Reproduce the listing exactly and skip over any pictures.
-- BEGIN --
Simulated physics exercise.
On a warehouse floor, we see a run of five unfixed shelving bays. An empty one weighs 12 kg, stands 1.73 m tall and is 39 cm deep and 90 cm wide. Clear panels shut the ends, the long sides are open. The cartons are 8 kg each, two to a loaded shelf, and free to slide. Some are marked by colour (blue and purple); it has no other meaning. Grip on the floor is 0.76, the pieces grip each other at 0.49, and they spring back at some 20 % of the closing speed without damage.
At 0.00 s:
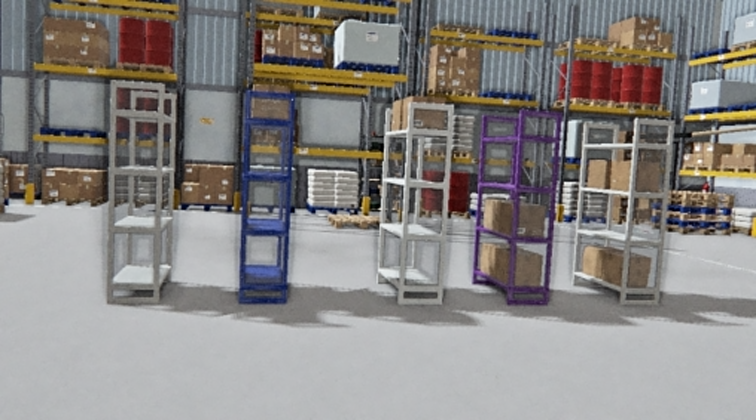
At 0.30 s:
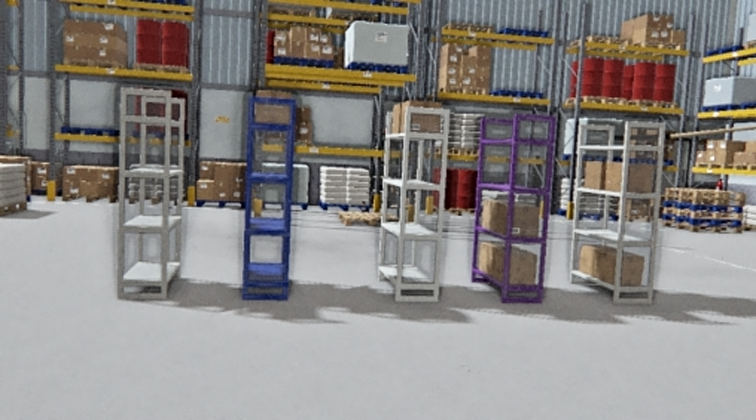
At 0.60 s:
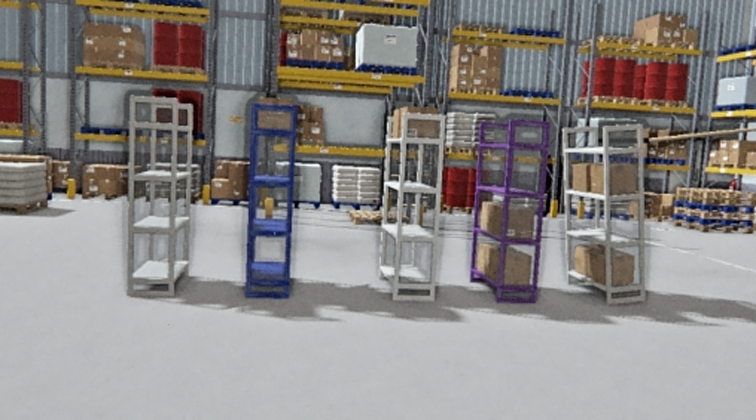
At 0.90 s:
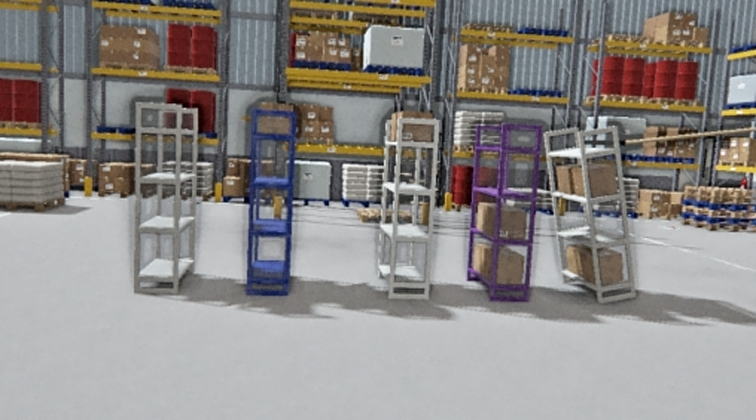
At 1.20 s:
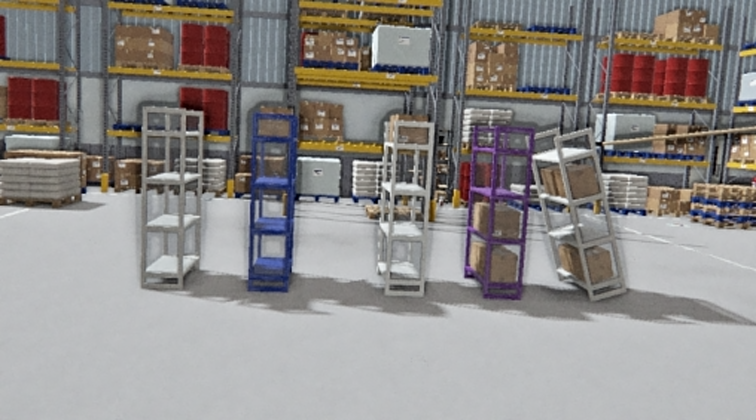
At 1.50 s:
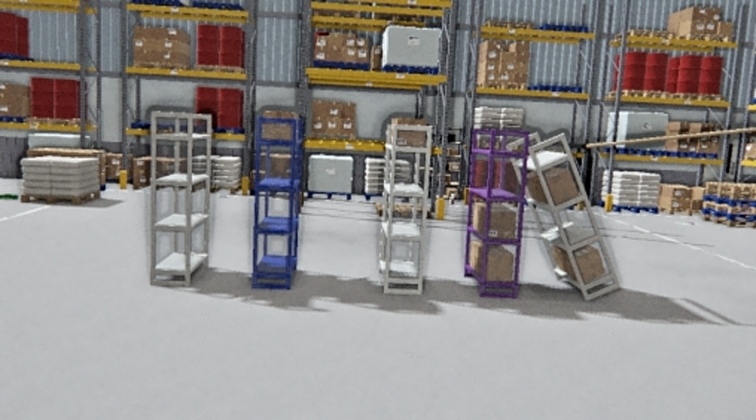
A long pole pushed the rightmost of five narrow shelf units, a pale one holding cartons, and it tilted steadily left until it leaned close against the purple unit beside it on the warehouse floor.
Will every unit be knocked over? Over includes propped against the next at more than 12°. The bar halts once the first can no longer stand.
Yes, the whole lot goes.
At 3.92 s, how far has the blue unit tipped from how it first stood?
About 0°.
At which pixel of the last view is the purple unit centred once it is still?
Near (418, 229).
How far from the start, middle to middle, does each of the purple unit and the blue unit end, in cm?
Moved: Purple 90, blue 120.
Around 2.52 s, 2 cartons spilt or dropped; none of the 4 other units over, 1 disturbed; purple unit tipped 8°.
Around 3.92 s, 4 cartons spilt or dropped; 2 of the 4 other units over; purple unit tipped 39°.
Around 4.76 s, 6 cartons spilt or dropped; 3 of the 4 other units over; purple unit tipped 60°; blue unit tipped 32°.
Around 5.28 s, 8 cartons spilt or dropped; 4 of the 4 other units over; blue unit tipped 68°; purple unit tipped 60°.
Finally (6.2 s), 8 cartons spilt or dropped; 4 of the 4 other units over; blue unit tipped 70°; purple unit tipped 60°. Not one is left standing. Seen by the last camera, middles, blue unit near (174, 230), purple unit near (418, 229).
-- END --
> **ANSWER TO THIS EXERCISE**:
Simulated physics exercise.
On a warehouse floor, we see a run of five unfixed shelving bays. An empty one weighs 12 kg, stands 1.73 m tall and is 39 cm deep and 90 cm wide. Clear panels shut the ends, the long sides are open. The cartons are 8 kg each, two to a loaded shelf, and free to slide. Some are marked by colour (blue and purple); it has no other meaning. Grip on the floor is 0.76, the pieces grip each other at 0.49, and they spring back at some 20 % of the closing speed without damage.
At 0.00 s:
At 0.30 s:
At 0.60 s:
At 0.90 s:
At 1.20 s:
At 1.50 s:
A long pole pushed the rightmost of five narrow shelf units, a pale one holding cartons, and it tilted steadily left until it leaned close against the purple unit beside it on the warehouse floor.
Will every unit be knocked over? Over includes propped against the next at more than 12°. The bar halts once the first can no longer stand.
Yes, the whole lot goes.
At 3.92 s, how far has the blue unit tipped from how it first stood?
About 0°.
At which pixel of the last view is the purple unit centred once it is still?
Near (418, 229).
How far from the start, middle to middle, does each of the purple unit and the blue unit end, in cm?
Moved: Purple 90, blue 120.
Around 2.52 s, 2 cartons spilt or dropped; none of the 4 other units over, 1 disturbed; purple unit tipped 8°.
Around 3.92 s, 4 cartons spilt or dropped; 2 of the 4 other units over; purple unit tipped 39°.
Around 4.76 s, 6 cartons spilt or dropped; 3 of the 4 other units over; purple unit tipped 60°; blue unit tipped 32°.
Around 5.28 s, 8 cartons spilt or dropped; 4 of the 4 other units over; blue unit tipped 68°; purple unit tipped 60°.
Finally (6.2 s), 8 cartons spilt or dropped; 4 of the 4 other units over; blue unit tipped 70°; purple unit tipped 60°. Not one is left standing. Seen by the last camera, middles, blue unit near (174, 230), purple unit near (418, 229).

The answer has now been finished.